**EXERCISE PROMPT:** Carry none of the pictures over; set down the material below exactly.

::: SUPPLIED DATA :::

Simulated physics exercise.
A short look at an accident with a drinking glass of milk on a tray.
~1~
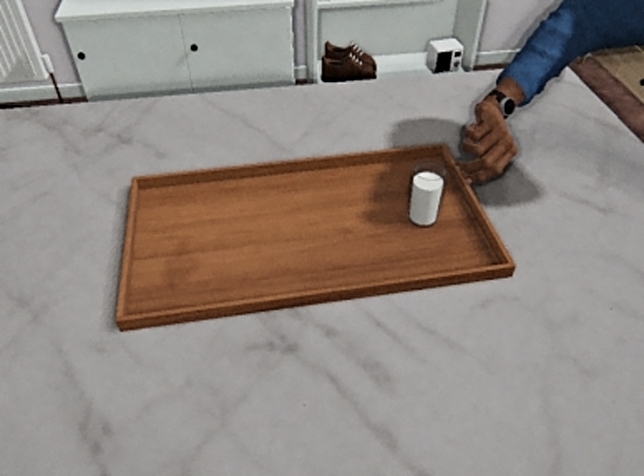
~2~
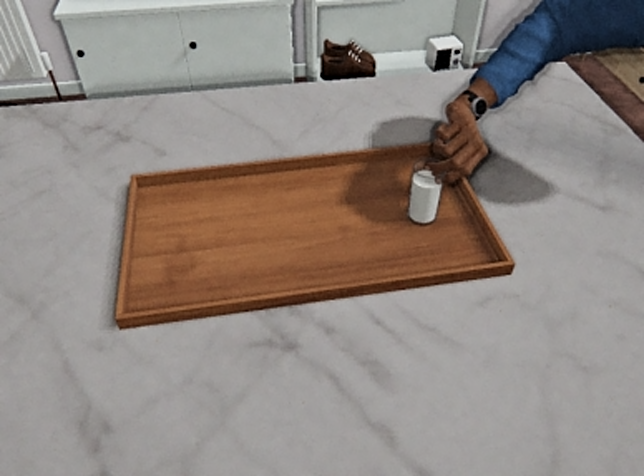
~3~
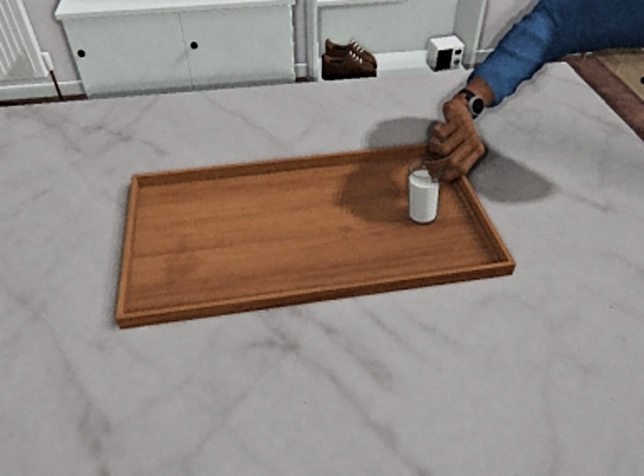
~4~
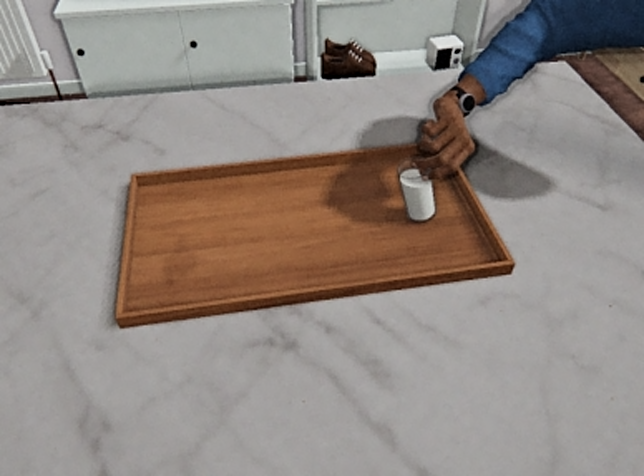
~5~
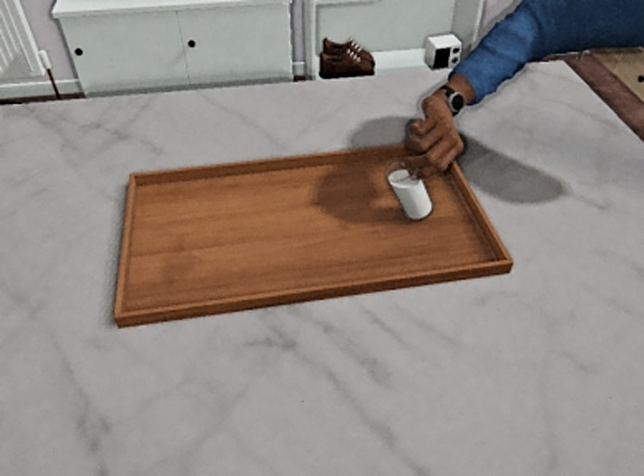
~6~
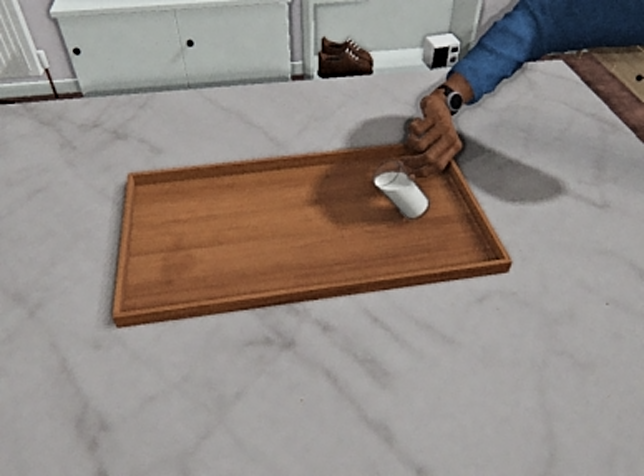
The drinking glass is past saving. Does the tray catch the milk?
The spill stays in the tray.
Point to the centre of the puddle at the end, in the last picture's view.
Near (214, 236).
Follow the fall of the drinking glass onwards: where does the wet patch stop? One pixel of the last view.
At about (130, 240).
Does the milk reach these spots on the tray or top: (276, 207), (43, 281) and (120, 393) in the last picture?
First in the puddle, second not reached, third clear of it.
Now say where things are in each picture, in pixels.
It stands upright; drinking glass (427, 194) about three quarters full; tray (321, 289), in the first picture.
Pushed off balance; drinking glass about three quarters full, surface at (427, 180), in the second picture.
Pushed off balance; drinking glass (423, 191) about three quarters full, in the third picture.
Pushed off balance; drinking glass about three quarters full, surface at (415, 178); tray (321, 286), in the fourth picture.
Pushed off balance; drinking glass (410, 189) tipped 25°, in the fifth picture.
It is falling; drinking glass (401, 190) tipped 35°, in the sixth picture.
Shortly, the drinking glass lies in the tray; the puddle covers about as much as a plate; none is outside.
Then, the puddle covers about as much as a tray; none is outside.
At the finish, the puddle covers about as much as a tray; none is outside.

:::

**ANSWER BELOW:**
Simulated physics exercise.
A short look at an accident with a drinking glass of milk on a tray.
~1~
~2~
~3~
~4~
~5~
~6~
The drinking glass is past saving. Does the tray catch the milk?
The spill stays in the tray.
Point to the centre of the puddle at the end, in the last picture's view.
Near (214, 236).
Follow the fall of the drinking glass onwards: where does the wet patch stop? One pixel of the last view.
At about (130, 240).
Does the milk reach these spots on the tray or top: (276, 207), (43, 281) and (120, 393) in the last picture?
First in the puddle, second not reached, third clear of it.
Now say where things are in each picture, in pixels.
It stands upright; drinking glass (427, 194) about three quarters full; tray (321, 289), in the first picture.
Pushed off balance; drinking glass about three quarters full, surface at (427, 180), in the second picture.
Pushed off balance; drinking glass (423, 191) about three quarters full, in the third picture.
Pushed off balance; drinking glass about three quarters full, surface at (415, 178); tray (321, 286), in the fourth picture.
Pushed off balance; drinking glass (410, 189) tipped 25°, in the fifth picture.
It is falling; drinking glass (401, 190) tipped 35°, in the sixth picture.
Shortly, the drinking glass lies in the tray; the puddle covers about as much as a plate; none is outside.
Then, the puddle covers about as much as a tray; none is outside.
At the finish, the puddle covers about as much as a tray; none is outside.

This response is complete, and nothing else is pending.